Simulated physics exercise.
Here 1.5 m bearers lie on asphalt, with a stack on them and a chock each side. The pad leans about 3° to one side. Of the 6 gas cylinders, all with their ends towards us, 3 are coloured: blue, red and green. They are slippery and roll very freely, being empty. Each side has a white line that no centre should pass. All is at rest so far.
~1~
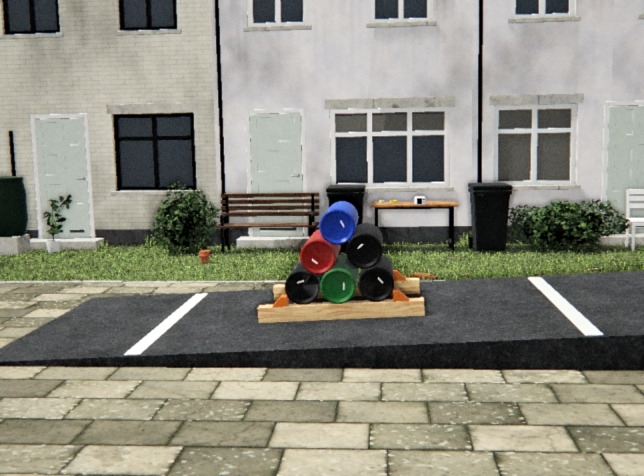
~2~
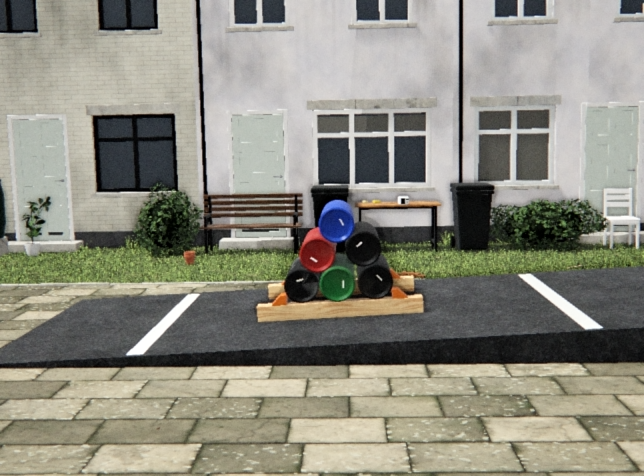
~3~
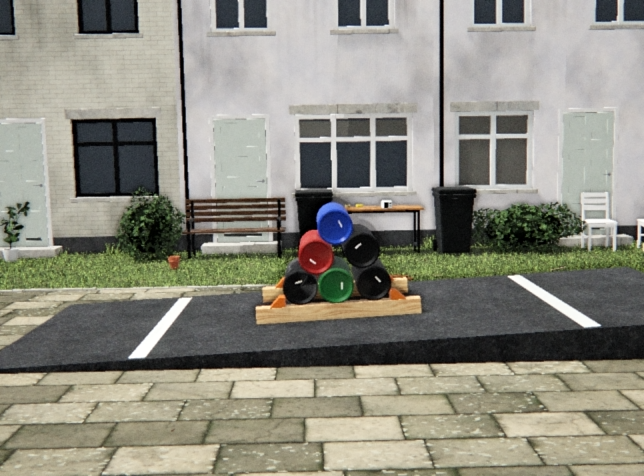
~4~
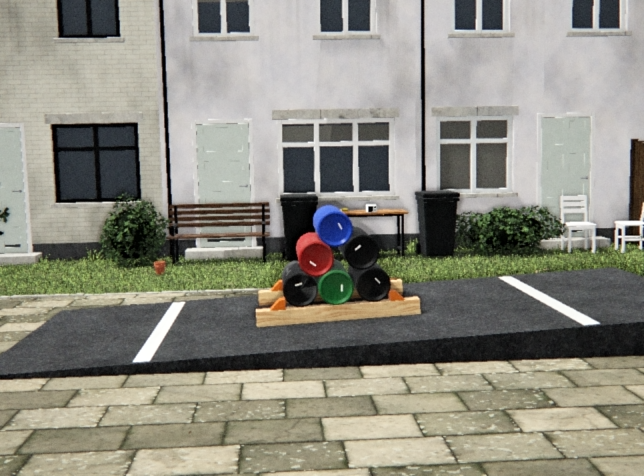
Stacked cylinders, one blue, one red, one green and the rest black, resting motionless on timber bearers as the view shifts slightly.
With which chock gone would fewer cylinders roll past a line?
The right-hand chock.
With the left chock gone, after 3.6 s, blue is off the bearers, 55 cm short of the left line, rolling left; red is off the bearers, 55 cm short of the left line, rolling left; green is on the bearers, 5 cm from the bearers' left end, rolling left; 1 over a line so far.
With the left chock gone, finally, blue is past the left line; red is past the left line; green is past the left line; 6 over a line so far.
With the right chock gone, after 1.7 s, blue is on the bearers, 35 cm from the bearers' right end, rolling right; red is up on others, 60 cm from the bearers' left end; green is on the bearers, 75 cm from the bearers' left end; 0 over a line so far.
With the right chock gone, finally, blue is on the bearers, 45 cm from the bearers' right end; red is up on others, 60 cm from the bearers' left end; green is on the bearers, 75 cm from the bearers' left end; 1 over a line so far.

GIVEN INSTRUCTION:
Every line above should be returned word for word, with the pictures left behind.

TASK OUTPUT:
Simulated physics exercise.
Here 1.5 m bearers lie on asphalt, with a stack on them and a chock each side. The pad leans about 3° to one side. Of the 6 gas cylinders, all with their ends towards us, 3 are coloured: blue, red and green. They are slippery and roll very freely, being empty. Each side has a white line that no centre should pass. All is at rest so far.
~1~
~2~
~3~
~4~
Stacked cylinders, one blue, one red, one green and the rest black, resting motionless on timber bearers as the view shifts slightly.
With which chock gone would fewer cylinders roll past a line?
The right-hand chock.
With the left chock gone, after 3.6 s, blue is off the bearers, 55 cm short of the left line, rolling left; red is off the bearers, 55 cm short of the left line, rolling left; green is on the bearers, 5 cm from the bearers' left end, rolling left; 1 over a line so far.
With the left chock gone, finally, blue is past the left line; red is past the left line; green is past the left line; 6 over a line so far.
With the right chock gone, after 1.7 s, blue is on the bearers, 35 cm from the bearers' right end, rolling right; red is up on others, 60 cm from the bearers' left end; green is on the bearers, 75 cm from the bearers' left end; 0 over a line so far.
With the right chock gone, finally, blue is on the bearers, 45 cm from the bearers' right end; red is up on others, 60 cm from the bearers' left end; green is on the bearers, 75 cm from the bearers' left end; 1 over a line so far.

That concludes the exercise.